:: Stored data ::
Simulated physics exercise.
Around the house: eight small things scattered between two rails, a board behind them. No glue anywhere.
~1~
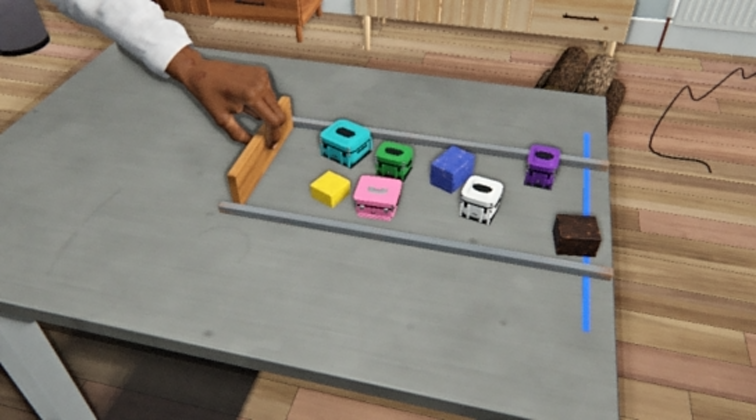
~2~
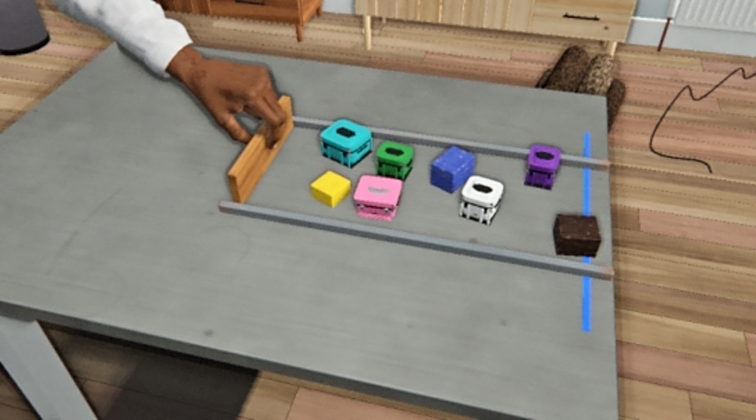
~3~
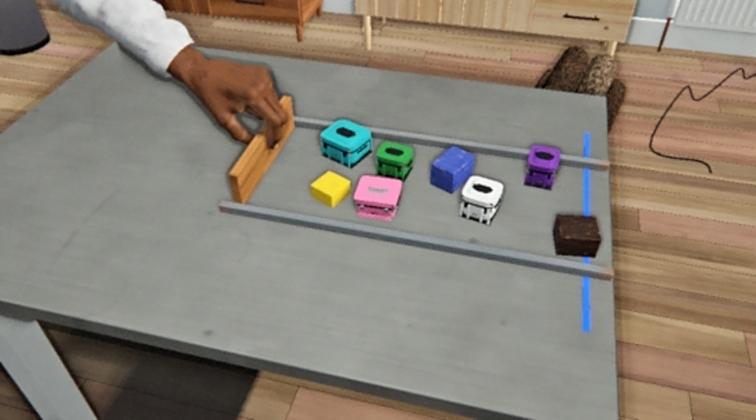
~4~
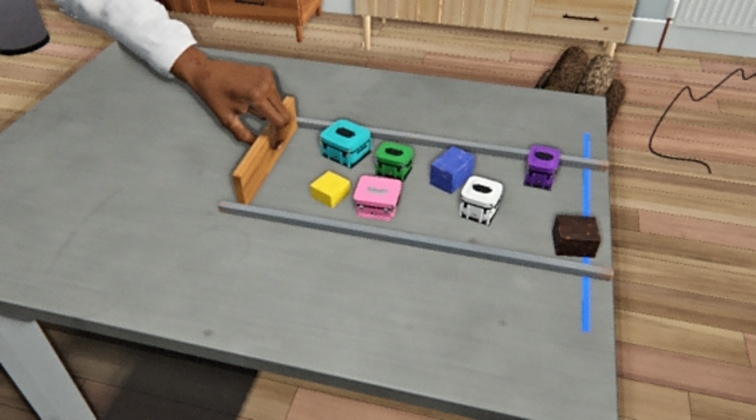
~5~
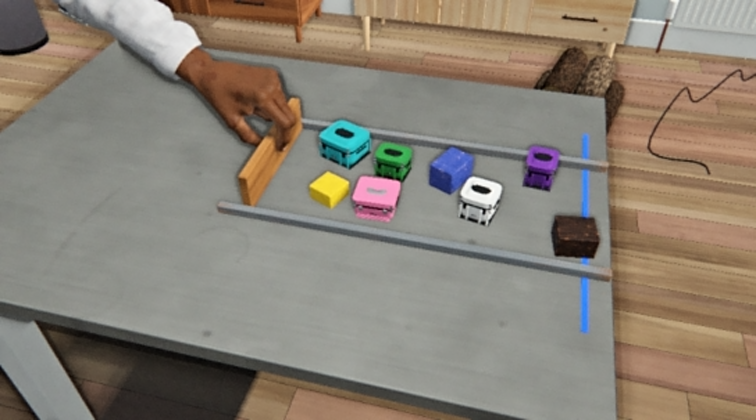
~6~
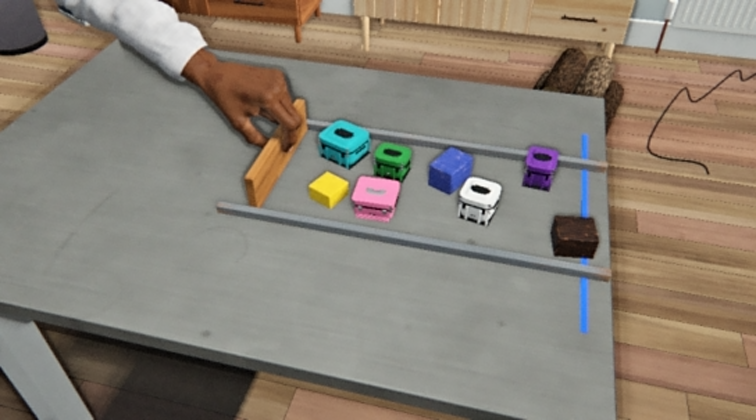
We see a hand holding a wooden board upright on a gray table, behind eight small colorful cases and blocks scattered between two rails. The hand slides the board slightly to the right, while the objects stay essentially still.
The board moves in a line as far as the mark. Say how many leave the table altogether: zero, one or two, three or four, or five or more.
Outcome: The number that fall off is five or more.
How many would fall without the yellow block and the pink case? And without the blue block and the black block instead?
It would be 2 and 3.
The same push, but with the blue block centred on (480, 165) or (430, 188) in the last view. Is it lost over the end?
The blue block drops off; tumbles off.
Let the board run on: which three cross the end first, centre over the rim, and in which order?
The order is the black block, then the white case, then the purple case.
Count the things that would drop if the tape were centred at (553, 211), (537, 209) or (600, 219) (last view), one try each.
Try by try, 3, 2 and 8.
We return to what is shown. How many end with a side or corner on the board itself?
In contact: 3.
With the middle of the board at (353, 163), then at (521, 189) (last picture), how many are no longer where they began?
At the one place 4, at the other 8.
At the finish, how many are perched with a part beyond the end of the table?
That would be 3.
A little later, none off yet; black block at rest near (574, 237); purple case at rest near (540, 168); white case at rest near (479, 201).
Next, none off yet; black block at rest near (575, 237); purple case at rest near (540, 168); white case shifted well along near (537, 226).
Later still, one off so far; black block fallen; purple case shifted well along near (597, 176); white case tilted a little near (631, 253).
When it is over, the number that fall off is five or more; down, pink case, blue block, white case, purple case and black block.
:::
Task directions: Quote the data above in full, leaving out the pictures it holds.

Task result:
Simulated physics exercise.
Around the house: eight small things scattered between two rails, a board behind them. No glue anywhere.
~1~
~2~
~3~
~4~
~5~
~6~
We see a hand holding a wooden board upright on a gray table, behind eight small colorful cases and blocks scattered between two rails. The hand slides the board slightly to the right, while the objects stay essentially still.
The board moves in a line as far as the mark. Say how many leave the table altogether: zero, one or two, three or four, or five or more.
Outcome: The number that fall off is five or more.
How many would fall without the yellow block and the pink case? And without the blue block and the black block instead?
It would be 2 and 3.
The same push, but with the blue block centred on (480, 165) or (430, 188) in the last view. Is it lost over the end?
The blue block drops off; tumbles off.
Let the board run on: which three cross the end first, centre over the rim, and in which order?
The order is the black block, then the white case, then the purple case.
Count the things that would drop if the tape were centred at (553, 211), (537, 209) or (600, 219) (last view), one try each.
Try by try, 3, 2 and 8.
We return to what is shown. How many end with a side or corner on the board itself?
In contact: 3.
With the middle of the board at (353, 163), then at (521, 189) (last picture), how many are no longer where they began?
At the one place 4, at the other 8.
At the finish, how many are perched with a part beyond the end of the table?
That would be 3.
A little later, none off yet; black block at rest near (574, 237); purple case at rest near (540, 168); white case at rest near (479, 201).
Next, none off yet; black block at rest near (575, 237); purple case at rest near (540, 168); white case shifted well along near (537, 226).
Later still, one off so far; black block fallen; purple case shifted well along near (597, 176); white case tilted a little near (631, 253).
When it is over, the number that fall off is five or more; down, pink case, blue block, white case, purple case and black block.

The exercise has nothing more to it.